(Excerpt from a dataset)
# # #

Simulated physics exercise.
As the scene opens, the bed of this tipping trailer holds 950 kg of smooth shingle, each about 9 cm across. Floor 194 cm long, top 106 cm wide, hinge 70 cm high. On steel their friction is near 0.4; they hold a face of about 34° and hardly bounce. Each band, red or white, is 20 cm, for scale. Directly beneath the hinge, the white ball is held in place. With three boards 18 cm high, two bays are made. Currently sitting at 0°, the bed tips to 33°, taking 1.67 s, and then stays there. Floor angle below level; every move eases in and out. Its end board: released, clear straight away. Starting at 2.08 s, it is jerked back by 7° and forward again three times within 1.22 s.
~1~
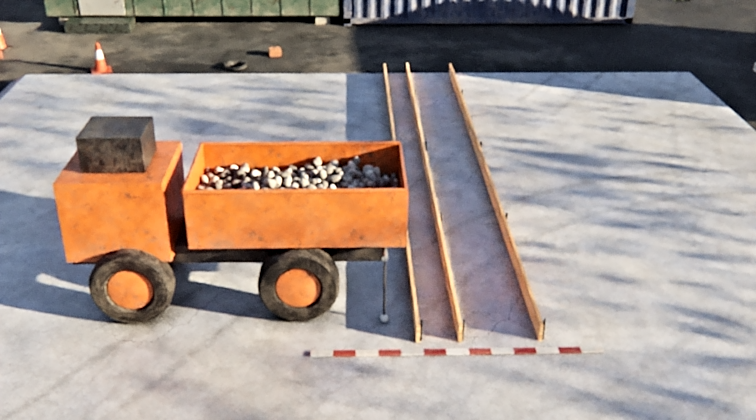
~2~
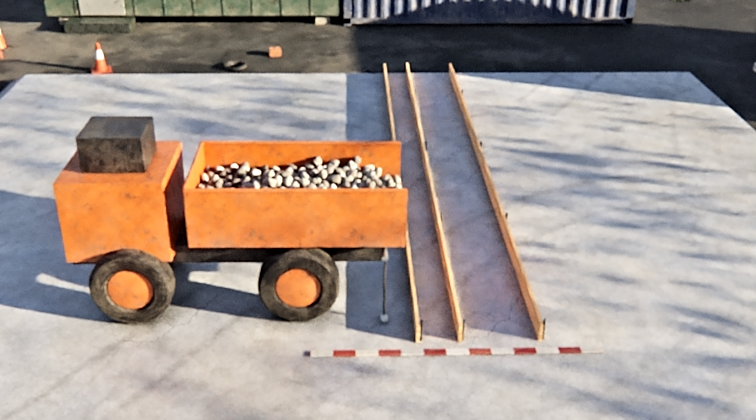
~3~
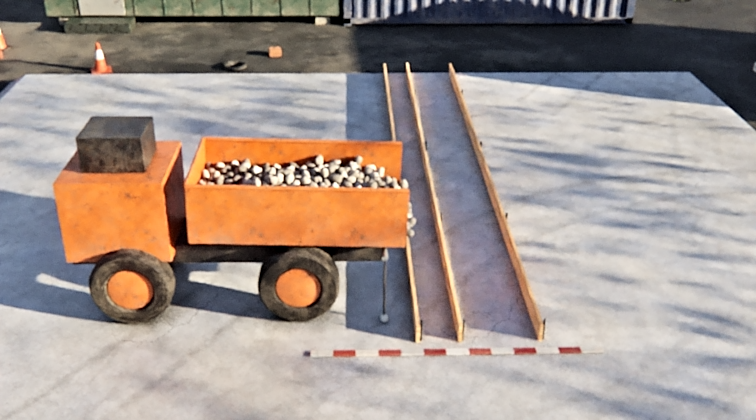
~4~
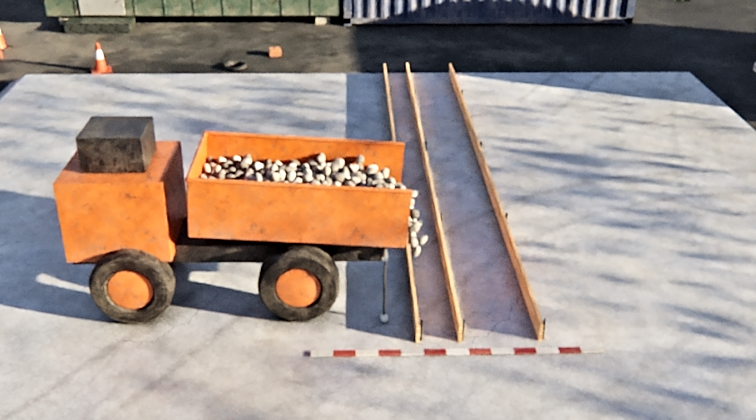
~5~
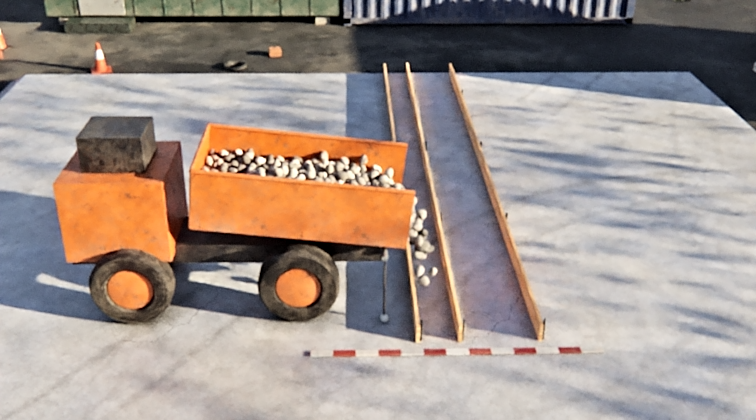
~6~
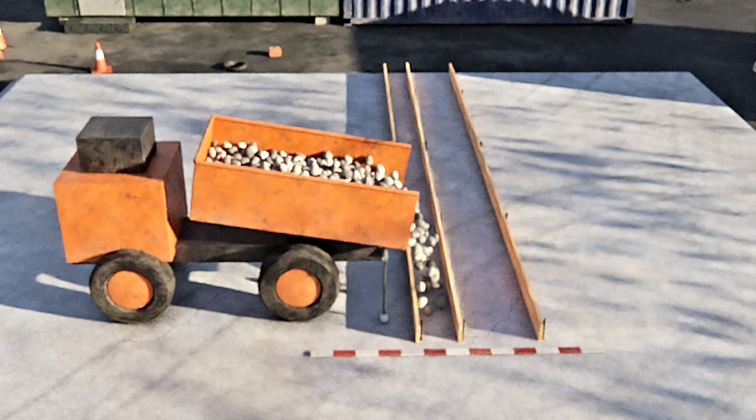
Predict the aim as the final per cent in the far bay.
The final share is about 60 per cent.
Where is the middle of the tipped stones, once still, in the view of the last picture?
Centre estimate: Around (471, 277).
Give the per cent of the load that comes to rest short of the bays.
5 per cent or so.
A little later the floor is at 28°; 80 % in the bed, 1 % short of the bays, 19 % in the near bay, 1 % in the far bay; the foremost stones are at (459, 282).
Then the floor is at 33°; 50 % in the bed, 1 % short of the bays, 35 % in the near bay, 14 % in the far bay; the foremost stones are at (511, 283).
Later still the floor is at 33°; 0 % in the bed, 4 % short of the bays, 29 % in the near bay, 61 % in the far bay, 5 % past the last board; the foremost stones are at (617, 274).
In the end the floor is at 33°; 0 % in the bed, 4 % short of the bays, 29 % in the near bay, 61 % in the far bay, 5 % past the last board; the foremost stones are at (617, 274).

# # #

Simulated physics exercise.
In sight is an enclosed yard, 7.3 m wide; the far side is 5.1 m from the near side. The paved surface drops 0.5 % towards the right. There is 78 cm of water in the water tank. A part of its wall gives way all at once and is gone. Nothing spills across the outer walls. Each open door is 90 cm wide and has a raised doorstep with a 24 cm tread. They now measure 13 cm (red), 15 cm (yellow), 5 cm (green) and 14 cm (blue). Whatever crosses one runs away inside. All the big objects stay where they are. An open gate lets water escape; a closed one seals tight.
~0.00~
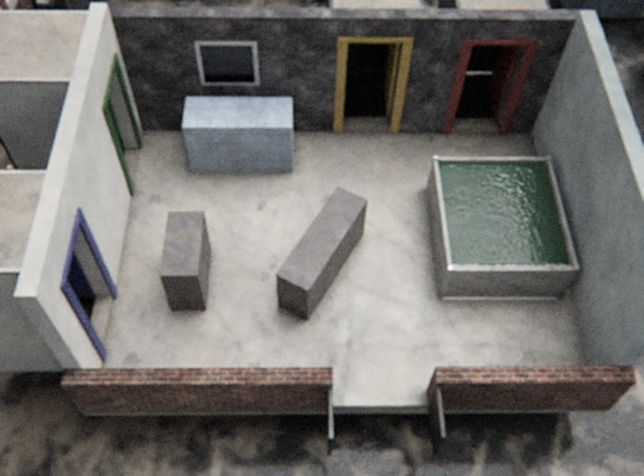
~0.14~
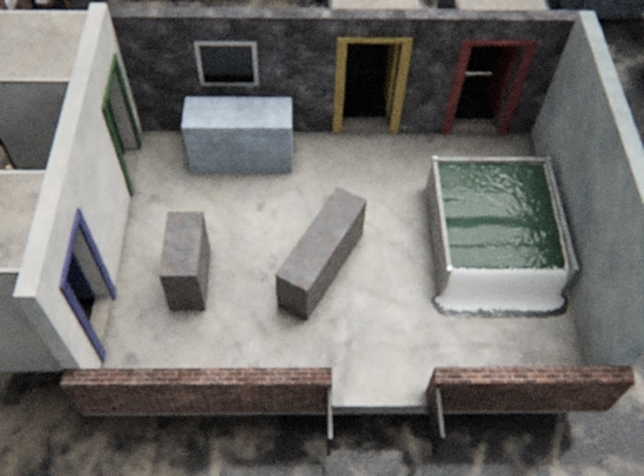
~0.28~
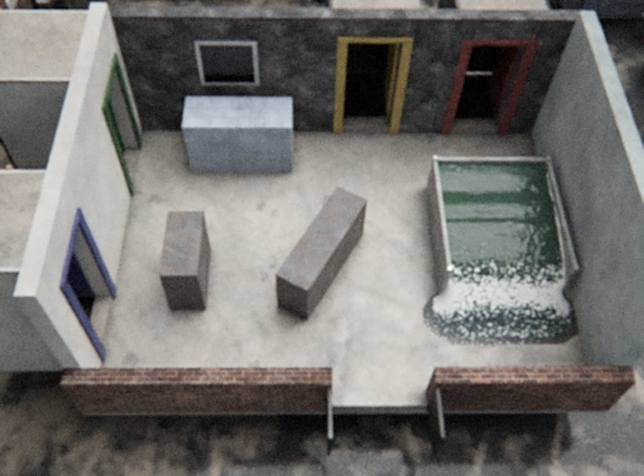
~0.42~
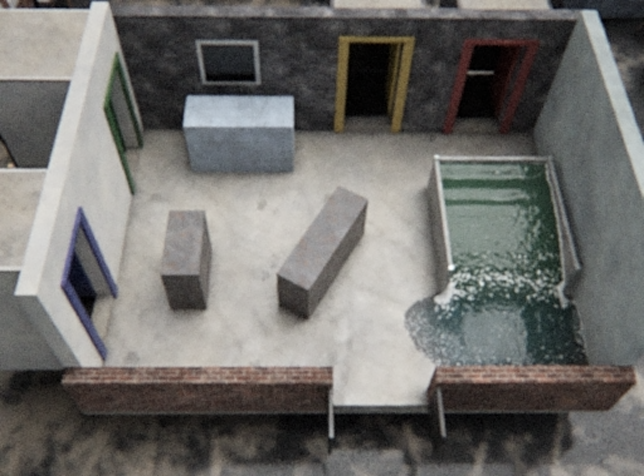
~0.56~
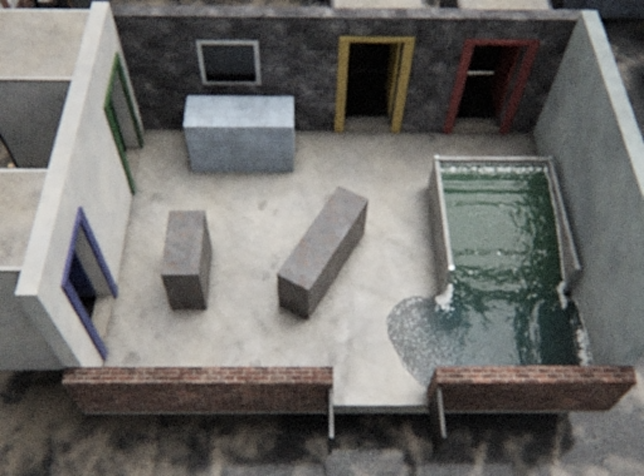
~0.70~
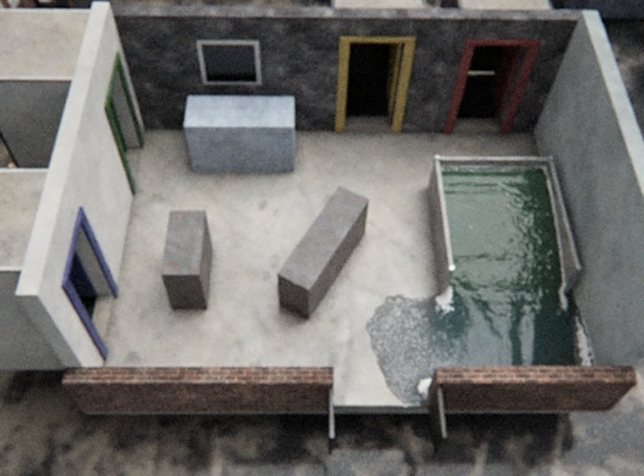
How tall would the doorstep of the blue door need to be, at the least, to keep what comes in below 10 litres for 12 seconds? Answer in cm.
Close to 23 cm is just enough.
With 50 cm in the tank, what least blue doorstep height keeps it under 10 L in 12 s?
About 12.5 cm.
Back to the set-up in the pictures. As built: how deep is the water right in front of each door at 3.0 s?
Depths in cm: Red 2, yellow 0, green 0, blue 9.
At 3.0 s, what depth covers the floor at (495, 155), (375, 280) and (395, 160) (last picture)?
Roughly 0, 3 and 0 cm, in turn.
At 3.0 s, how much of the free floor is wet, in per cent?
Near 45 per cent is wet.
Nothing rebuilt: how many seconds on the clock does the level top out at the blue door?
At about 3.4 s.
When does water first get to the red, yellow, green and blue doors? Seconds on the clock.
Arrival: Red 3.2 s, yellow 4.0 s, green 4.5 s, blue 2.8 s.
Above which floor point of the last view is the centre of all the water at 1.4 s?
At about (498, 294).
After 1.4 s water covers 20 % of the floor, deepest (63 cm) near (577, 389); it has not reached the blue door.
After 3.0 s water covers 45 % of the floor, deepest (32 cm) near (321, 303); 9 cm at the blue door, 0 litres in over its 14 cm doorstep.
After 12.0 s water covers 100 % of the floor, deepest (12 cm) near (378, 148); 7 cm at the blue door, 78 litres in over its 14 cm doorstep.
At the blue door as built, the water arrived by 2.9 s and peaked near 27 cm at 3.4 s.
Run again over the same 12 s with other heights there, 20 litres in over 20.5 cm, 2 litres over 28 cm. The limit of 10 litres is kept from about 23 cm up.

# # #

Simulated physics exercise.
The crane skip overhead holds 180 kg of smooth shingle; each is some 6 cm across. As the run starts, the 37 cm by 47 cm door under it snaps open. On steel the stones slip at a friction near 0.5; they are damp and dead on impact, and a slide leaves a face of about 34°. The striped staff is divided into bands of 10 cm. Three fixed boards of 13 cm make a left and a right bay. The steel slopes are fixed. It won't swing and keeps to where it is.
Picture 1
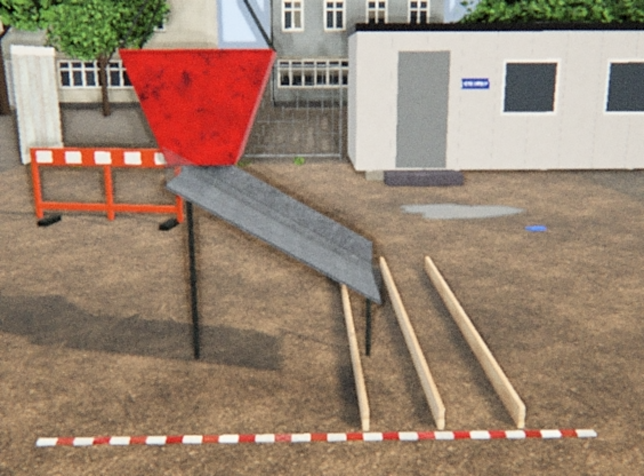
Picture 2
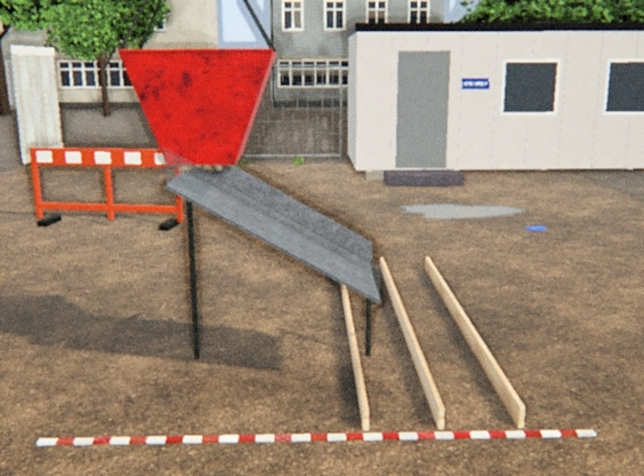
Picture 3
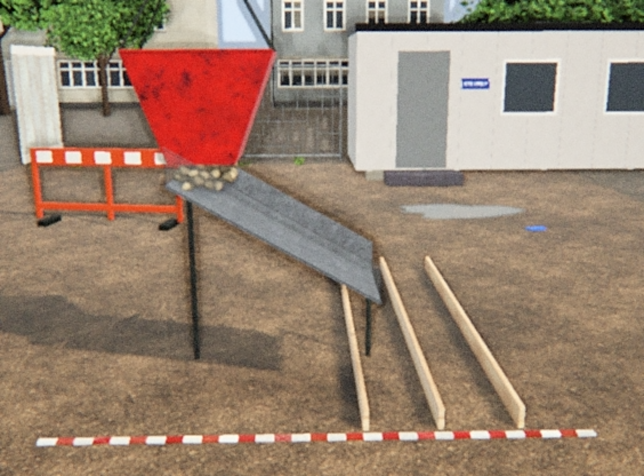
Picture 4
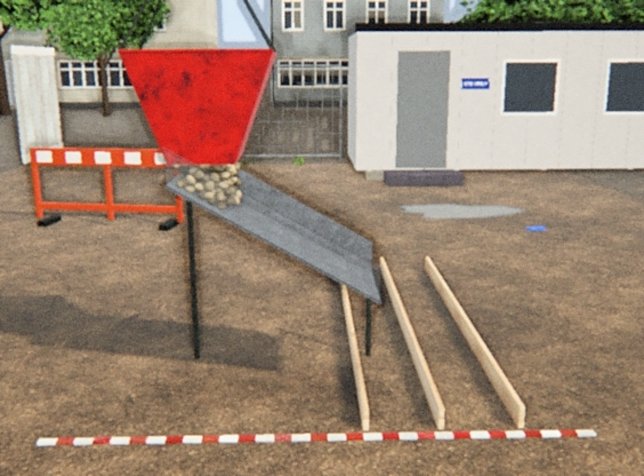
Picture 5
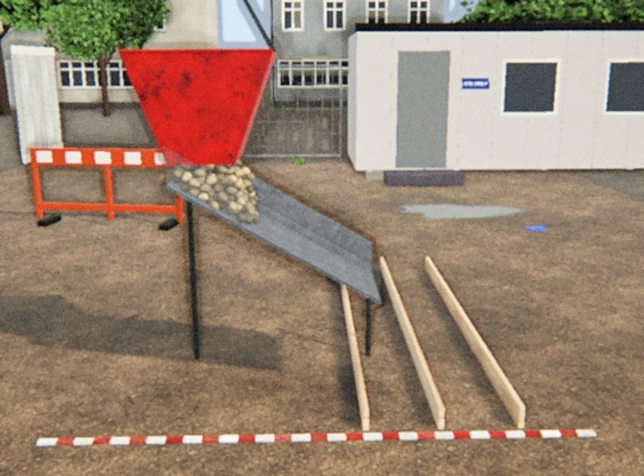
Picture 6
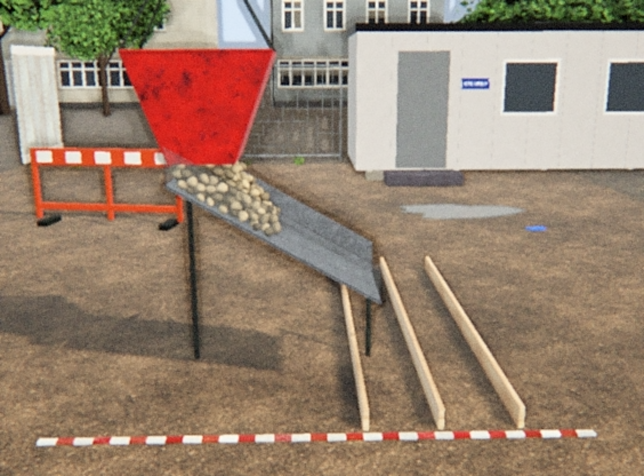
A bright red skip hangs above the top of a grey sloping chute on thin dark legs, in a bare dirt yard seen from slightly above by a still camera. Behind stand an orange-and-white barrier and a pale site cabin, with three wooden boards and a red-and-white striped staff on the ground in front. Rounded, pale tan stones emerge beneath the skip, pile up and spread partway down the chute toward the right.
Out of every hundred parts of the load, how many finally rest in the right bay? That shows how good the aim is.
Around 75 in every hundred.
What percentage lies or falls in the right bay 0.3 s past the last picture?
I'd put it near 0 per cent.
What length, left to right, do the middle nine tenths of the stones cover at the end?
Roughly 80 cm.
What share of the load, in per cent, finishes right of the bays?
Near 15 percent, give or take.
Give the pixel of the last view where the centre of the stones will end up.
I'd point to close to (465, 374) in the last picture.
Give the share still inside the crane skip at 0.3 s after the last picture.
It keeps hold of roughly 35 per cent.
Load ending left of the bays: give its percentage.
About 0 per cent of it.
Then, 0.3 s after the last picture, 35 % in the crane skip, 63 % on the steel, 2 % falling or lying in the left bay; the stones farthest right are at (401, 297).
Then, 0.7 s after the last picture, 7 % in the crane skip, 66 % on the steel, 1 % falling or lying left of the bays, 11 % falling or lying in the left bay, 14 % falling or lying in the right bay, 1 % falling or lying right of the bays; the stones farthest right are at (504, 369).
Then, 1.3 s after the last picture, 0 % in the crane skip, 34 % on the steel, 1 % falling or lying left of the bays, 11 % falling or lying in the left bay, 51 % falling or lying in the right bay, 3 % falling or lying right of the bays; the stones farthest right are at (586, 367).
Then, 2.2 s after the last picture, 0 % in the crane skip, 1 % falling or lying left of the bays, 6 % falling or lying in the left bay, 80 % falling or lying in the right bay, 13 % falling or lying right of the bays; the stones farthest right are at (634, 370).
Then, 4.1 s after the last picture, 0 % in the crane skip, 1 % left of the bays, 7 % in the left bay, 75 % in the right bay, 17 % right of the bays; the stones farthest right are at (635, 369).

# # #

### GIVEN INSTRUCTION
Only lines that contain the word "wide" are wanted; copy each of them.

### RESULT
As the scene opens, the bed of this tipping trailer holds 950 kg of smooth shingle, each about 9 cm across. Floor 194 cm long, top 106 cm wide, hinge 70 cm high. On steel their friction is near 0.4; they hold a face of about 34° and hardly bounce. Each band, red or white, is 20 cm, for scale. Directly beneath the hinge, the white ball is held in place. With three boards 18 cm high, two bays are made. Currently sitting at 0°, the bed tips to 33°, taking 1.67 s, and then stays there. Floor angle below level; every move eases in and out. Its end board: released, clear straight away. Starting at 2.08 s, it is jerked back by 7° and forward again three times within 1.22 s.
In sight is an enclosed yard, 7.3 m wide; the far side is 5.1 m from the near side. The paved surface drops 0.5 % towards the right. There is 78 cm of water in the water tank. A part of its wall gives way all at once and is gone. Nothing spills across the outer walls. Each open door is 90 cm wide and has a raised doorstep with a 24 cm tread. They now measure 13 cm (red), 15 cm (yellow), 5 cm (green) and 14 cm (blue). Whatever crosses one runs away inside. All the big objects stay where they are. An open gate lets water escape; a closed one seals tight.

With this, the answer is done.